── Records supplied ──

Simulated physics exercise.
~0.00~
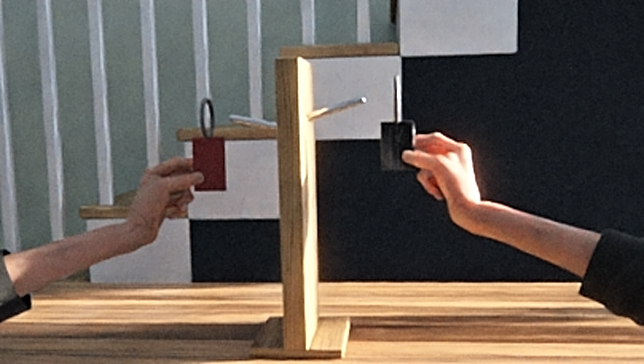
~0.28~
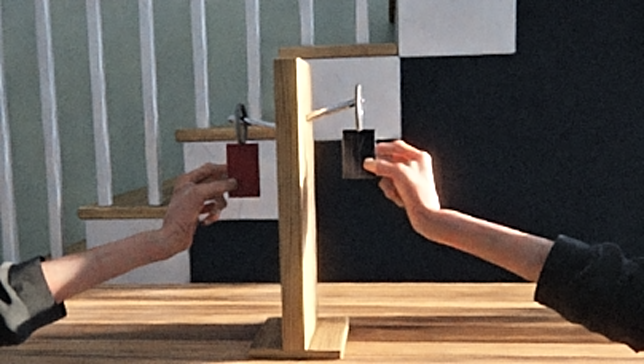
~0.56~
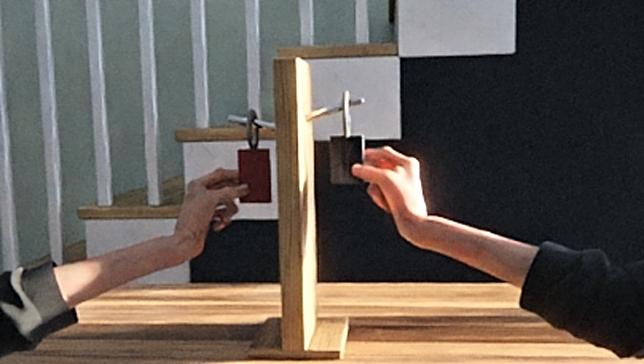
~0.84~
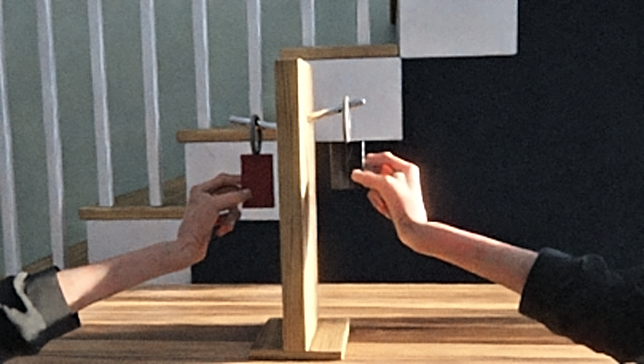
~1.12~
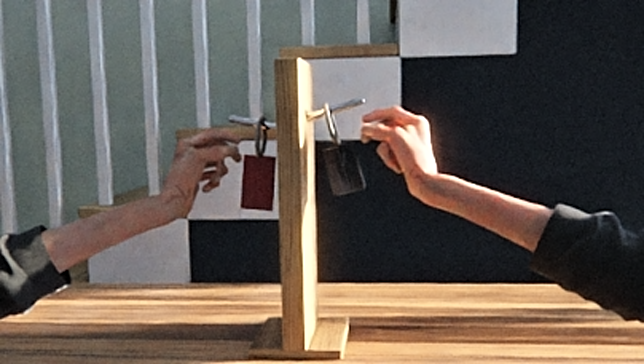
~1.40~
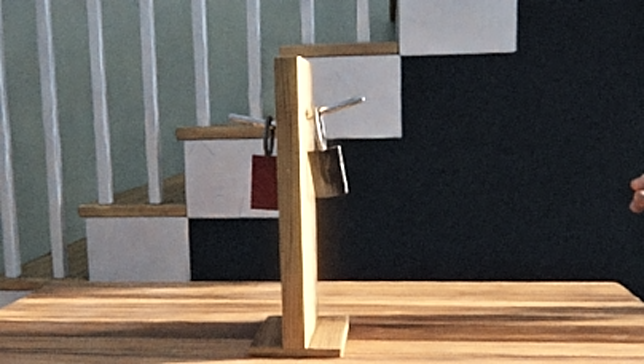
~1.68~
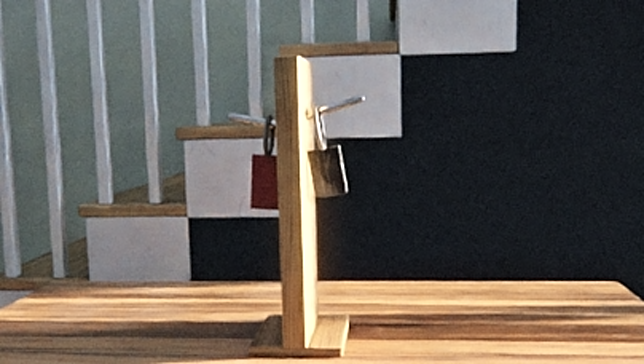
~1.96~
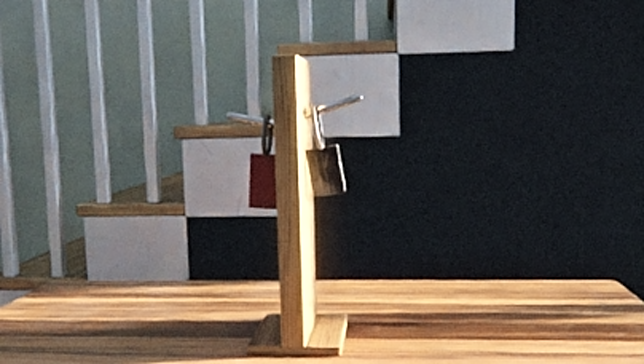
Two hands brought a red tag and a black tag, each with a ring, in from either side of a wooden stand and hooked them over its pegs, then let go and drew away, leaving both tags hanging there.
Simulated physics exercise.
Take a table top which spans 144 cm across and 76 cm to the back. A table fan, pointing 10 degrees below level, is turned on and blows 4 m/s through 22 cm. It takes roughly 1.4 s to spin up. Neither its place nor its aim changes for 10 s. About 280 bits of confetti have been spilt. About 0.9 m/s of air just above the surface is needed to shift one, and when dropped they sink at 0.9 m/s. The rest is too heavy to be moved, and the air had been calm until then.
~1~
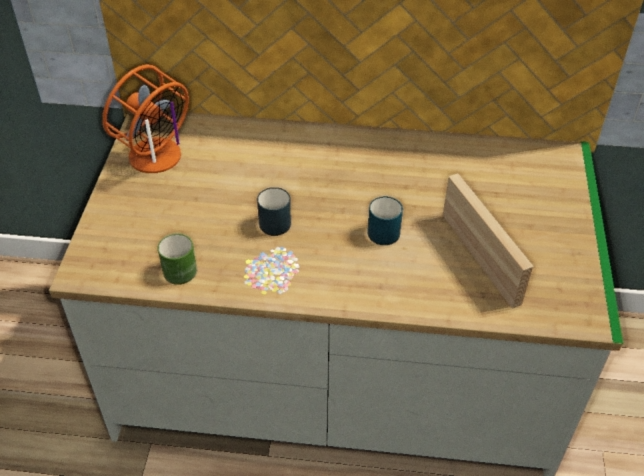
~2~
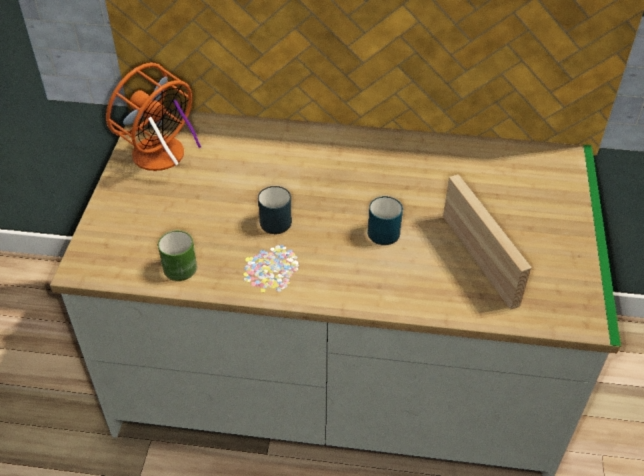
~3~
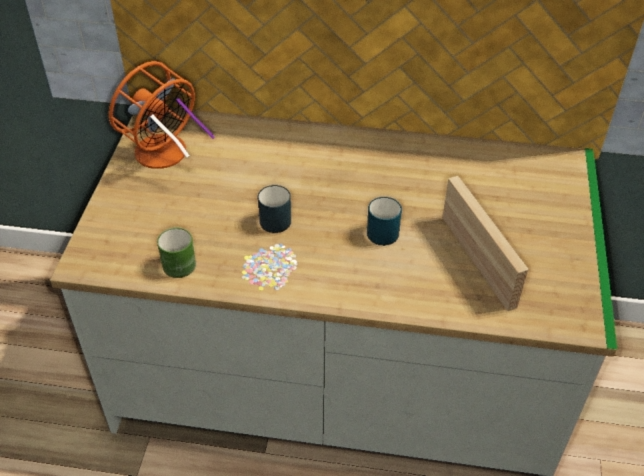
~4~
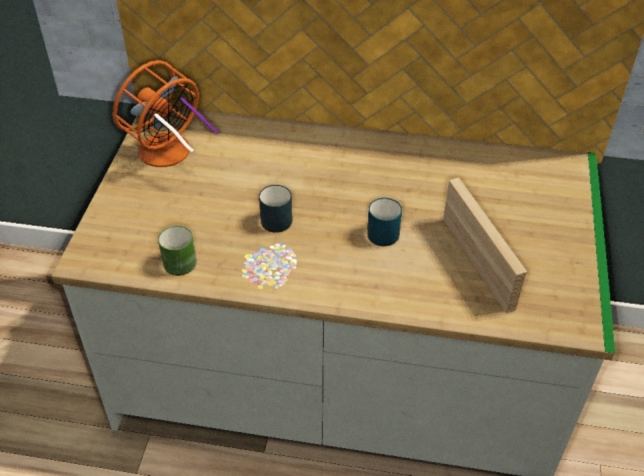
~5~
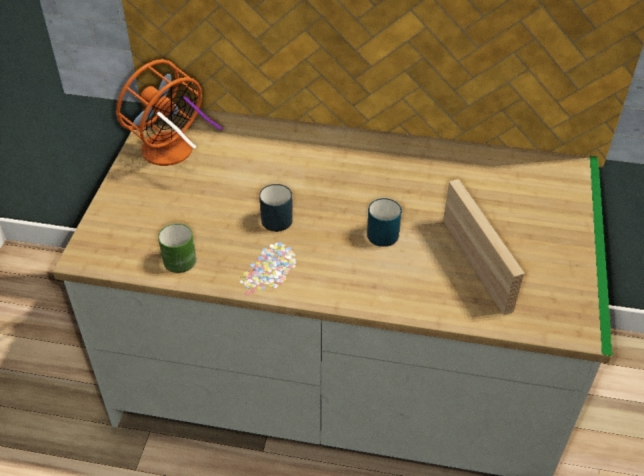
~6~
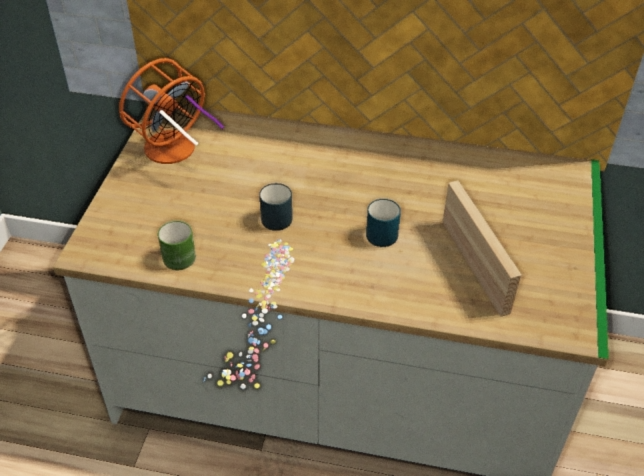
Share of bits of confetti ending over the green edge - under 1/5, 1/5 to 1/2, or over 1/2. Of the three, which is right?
Under twenty percent.
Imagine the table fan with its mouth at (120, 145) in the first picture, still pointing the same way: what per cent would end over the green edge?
The share would be near 0 %.
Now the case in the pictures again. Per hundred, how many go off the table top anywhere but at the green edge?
I would say close to 100 %.
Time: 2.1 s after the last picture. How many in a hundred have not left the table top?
Estimate: Near 0 percent.
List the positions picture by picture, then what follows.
In the first picture, the middle of the bits of confetti is near (273, 270), none has stirred yet and the mouth of the table fan is at (147, 111).
In the second picture, the middle of the bits of confetti is near (273, 267), none has stirred yet and the green edge is centred on (605, 234).
In the third picture, the middle of the bits of confetti is near (271, 266), none has stirred yet, the top of a mug is at (274, 196) and the top of a mug is at (175, 240).
In the fourth picture, the middle of the bits of confetti is near (271, 265) and none has stirred yet.
In the fifth picture, the middle of the bits of confetti is near (270, 268), the farthest in sight from the table fan is at (280, 283) and about 25 % have left their places.
In the sixth picture, the middle of the bits of confetti is near (275, 268), the farthest in sight from the table fan is at (252, 335) and about 50 % have left their places.
Then, 0.9 s after the last picture, 22 % are on the move or not yet settled, 0 % are over the green edge.
Then, 2.1 s after the last picture, 0 % are on the move or not yet settled, 0 % are over the green edge.
Then, 4.4 s after the last picture, 0 % are on the move or not yet settled, 0 % are over the green edge.
Then, 8.9 s after the last picture, at the end, 0 % are over the green edge.
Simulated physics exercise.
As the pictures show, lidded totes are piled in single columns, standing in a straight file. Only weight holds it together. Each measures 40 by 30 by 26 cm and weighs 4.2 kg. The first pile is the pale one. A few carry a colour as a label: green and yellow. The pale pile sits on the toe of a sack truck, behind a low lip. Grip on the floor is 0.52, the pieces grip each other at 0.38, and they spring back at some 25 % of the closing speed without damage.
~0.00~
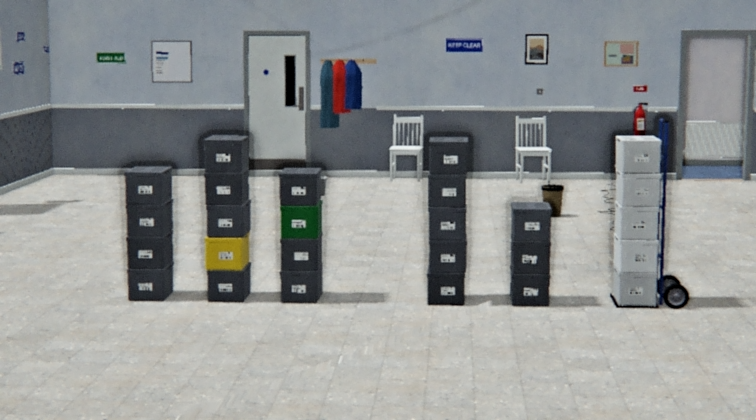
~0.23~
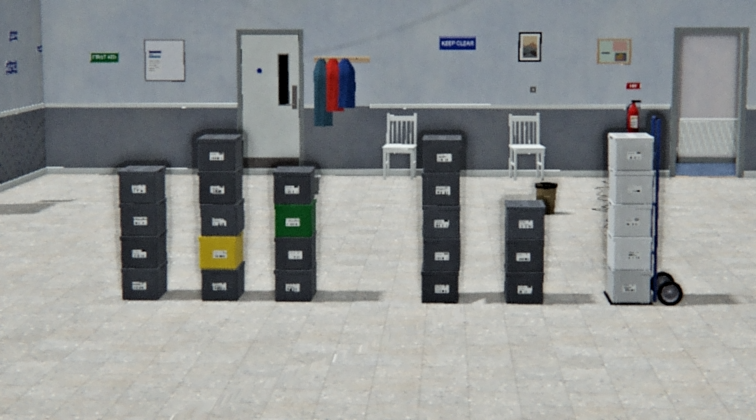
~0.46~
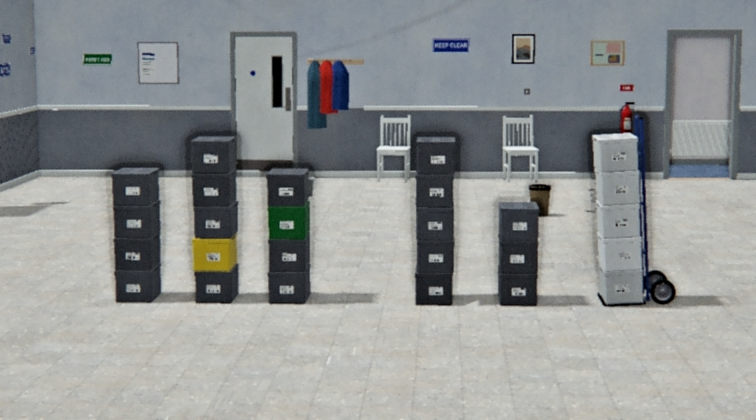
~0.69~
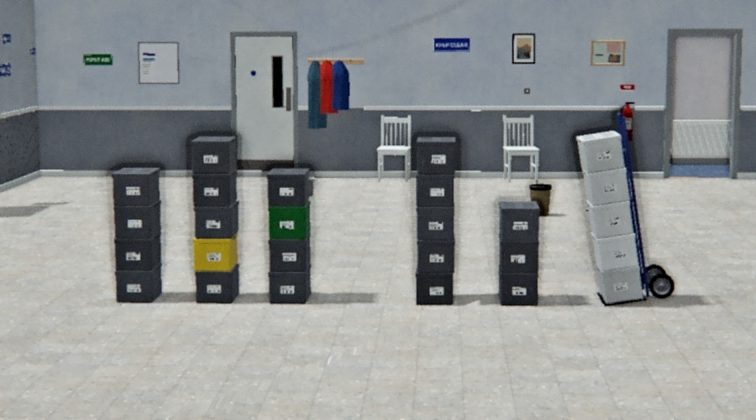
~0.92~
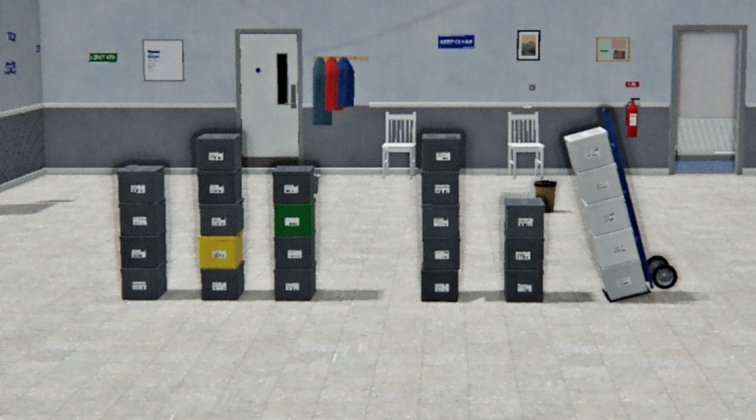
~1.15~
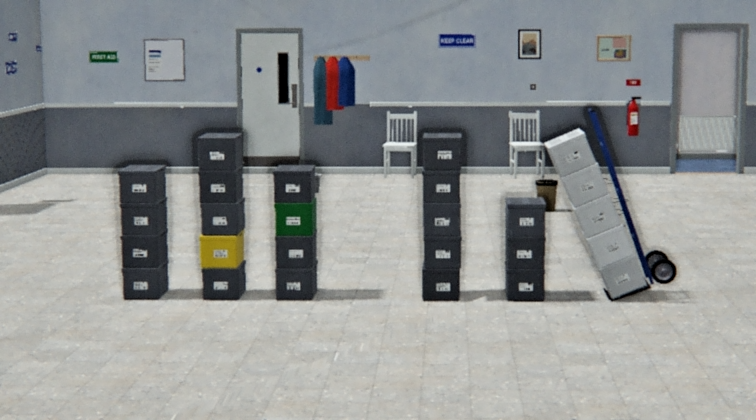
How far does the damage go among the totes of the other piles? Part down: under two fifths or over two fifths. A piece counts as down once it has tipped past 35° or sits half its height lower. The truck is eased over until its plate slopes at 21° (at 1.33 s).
It comes to upwards of two fifths.
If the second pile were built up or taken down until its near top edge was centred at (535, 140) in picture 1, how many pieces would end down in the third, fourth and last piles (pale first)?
In that case third 5, fourth 3, last 4.
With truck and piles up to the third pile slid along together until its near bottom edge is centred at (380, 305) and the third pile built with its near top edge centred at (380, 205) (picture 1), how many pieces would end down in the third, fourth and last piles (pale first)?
Then third 0, fourth 0, last 0.
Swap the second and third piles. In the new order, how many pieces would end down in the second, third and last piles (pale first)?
In that case second 5, third 3, last 0.
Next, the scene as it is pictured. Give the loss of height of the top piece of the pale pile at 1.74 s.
Some 30 cm lower.
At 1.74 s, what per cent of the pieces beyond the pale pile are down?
0 per cent by then.
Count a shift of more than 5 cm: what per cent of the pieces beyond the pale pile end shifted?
It is 90 per cent.
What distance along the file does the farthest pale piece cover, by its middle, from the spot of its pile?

───

> _Given task_
Without the pictures, retype the whole of the material above exactly.

> _Full response_
Simulated physics exercise.
~0.00~
~0.28~
~0.56~
~0.84~
~1.12~
~1.40~
~1.68~
~1.96~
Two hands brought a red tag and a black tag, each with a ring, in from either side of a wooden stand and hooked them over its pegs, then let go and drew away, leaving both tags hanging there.
Simulated physics exercise.
Take a table top which spans 144 cm across and 76 cm to the back. A table fan, pointing 10 degrees below level, is turned on and blows 4 m/s through 22 cm. It takes roughly 1.4 s to spin up. Neither its place nor its aim changes for 10 s. About 280 bits of confetti have been spilt. About 0.9 m/s of air just above the surface is needed to shift one, and when dropped they sink at 0.9 m/s. The rest is too heavy to be moved, and the air had been calm until then.
~1~
~2~
~3~
~4~
~5~
~6~
Share of bits of confetti ending over the green edge - under 1/5, 1/5 to 1/2, or over 1/2. Of the three, which is right?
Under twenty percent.
Imagine the table fan with its mouth at (120, 145) in the first picture, still pointing the same way: what per cent would end over the green edge?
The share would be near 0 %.
Now the case in the pictures again. Per hundred, how many go off the table top anywhere but at the green edge?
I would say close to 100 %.
Time: 2.1 s after the last picture. How many in a hundred have not left the table top?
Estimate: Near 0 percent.
List the positions picture by picture, then what follows.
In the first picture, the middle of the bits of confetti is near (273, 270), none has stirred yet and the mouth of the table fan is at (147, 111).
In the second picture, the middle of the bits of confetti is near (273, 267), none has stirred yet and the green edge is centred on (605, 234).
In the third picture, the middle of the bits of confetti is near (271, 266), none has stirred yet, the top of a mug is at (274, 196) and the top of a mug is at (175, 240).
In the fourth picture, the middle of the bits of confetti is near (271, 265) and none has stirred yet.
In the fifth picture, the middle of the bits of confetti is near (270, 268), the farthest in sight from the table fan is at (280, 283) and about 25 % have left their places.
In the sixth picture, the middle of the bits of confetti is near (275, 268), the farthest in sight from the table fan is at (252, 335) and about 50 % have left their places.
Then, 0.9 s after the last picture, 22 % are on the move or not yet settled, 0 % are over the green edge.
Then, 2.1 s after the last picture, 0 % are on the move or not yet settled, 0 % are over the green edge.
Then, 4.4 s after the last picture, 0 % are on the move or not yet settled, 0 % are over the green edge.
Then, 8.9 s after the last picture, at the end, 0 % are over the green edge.
Simulated physics exercise.
As the pictures show, lidded totes are piled in single columns, standing in a straight file. Only weight holds it together. Each measures 40 by 30 by 26 cm and weighs 4.2 kg. The first pile is the pale one. A few carry a colour as a label: green and yellow. The pale pile sits on the toe of a sack truck, behind a low lip. Grip on the floor is 0.52, the pieces grip each other at 0.38, and they spring back at some 25 % of the closing speed without damage.
~0.00~
~0.23~
~0.46~
~0.69~
~0.92~
~1.15~
How far does the damage go among the totes of the other piles? Part down: under two fifths or over two fifths. A piece counts as down once it has tipped past 35° or sits half its height lower. The truck is eased over until its plate slopes at 21° (at 1.33 s).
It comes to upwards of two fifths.
If the second pile were built up or taken down until its near top edge was centred at (535, 140) in picture 1, how many pieces would end down in the third, fourth and last piles (pale first)?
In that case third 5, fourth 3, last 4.
With truck and piles up to the third pile slid along together until its near bottom edge is centred at (380, 305) and the third pile built with its near top edge centred at (380, 205) (picture 1), how many pieces would end down in the third, fourth and last piles (pale first)?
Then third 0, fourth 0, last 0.
Swap the second and third piles. In the new order, how many pieces would end down in the second, third and last piles (pale first)?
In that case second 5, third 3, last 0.
Next, the scene as it is pictured. Give the loss of height of the top piece of the pale pile at 1.74 s.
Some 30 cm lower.
At 1.74 s, what per cent of the pieces beyond the pale pile are down?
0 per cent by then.
Count a shift of more than 5 cm: what per cent of the pieces beyond the pale pile end shifted?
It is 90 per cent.
What distance along the file does the farthest pale piece cover, by its middle, from the spot of its pile?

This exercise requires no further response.